### Data block
....

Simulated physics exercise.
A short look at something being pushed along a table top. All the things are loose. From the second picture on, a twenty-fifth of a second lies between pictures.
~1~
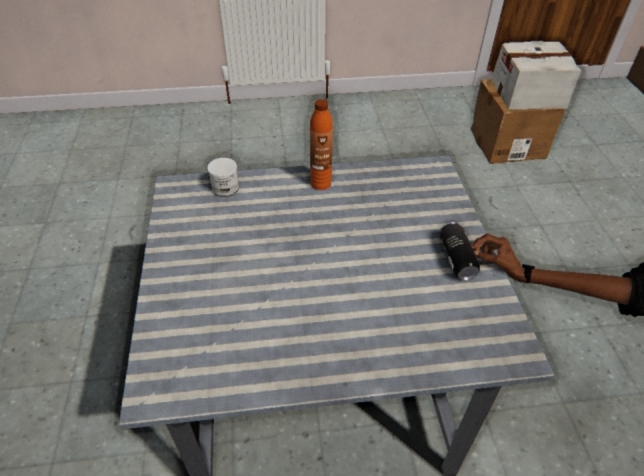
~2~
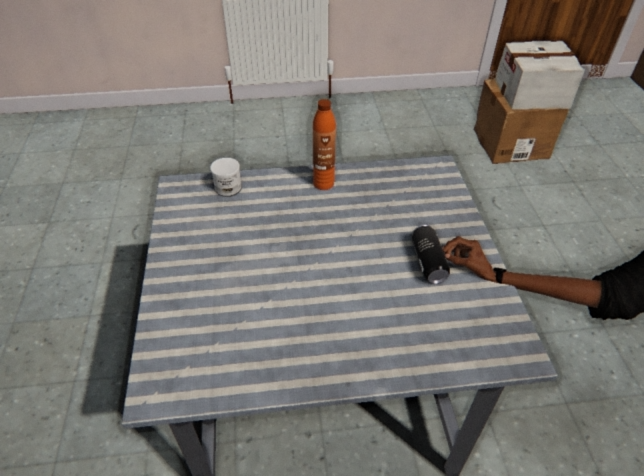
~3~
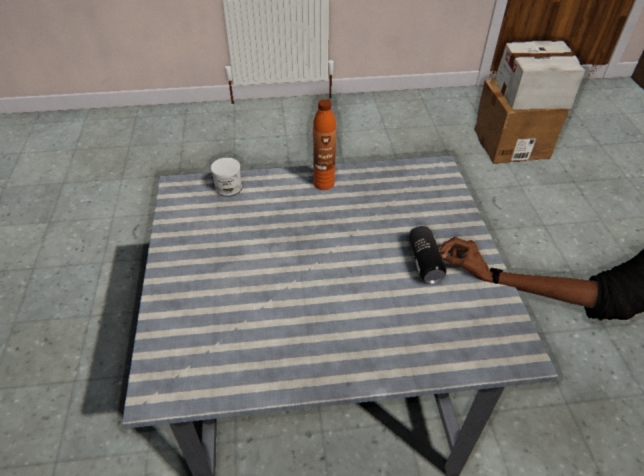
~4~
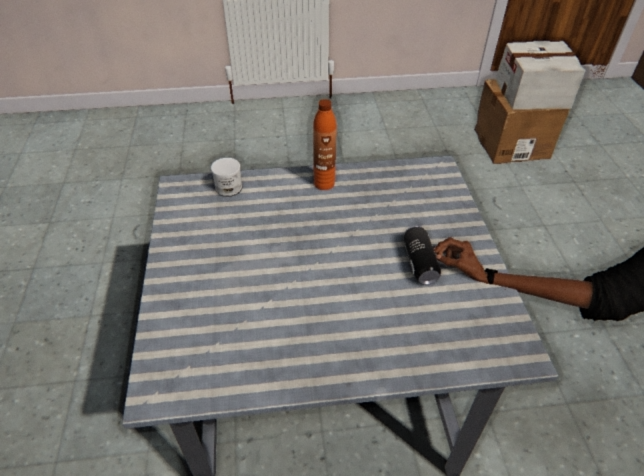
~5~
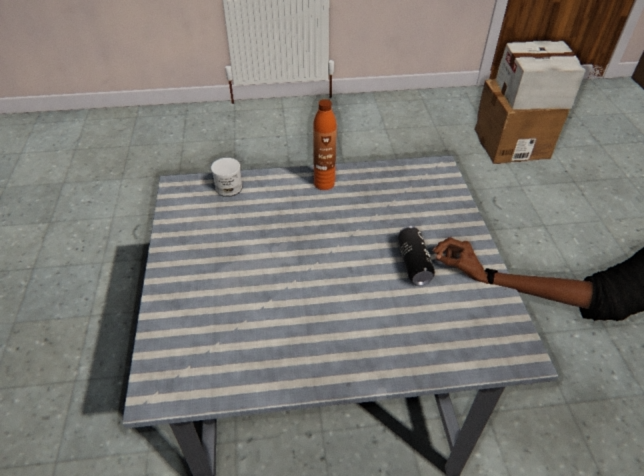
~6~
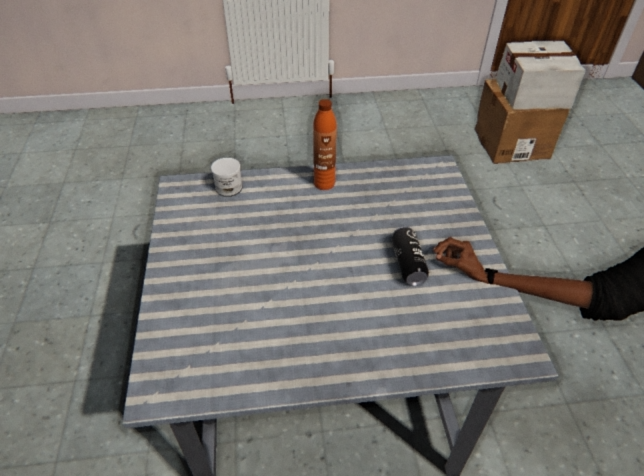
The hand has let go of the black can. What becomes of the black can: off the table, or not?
The black can is still on the table.
Then, 0.30 s on from there, black can shifted well along near (371, 259).
Then, 0.60 s on from there, black can shifted well along near (342, 261).
In the end, moved from the start, black can. At the end, from the last picture's camera, black can near (317, 264).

....

### Exercise goal
Every line should be retyped exactly, with the pictures omitted.

### Task answer
Simulated physics exercise.
A short look at something being pushed along a table top. All the things are loose. From the second picture on, a twenty-fifth of a second lies between pictures.
~1~
~2~
~3~
~4~
~5~
~6~
The hand has let go of the black can. What becomes of the black can: off the table, or not?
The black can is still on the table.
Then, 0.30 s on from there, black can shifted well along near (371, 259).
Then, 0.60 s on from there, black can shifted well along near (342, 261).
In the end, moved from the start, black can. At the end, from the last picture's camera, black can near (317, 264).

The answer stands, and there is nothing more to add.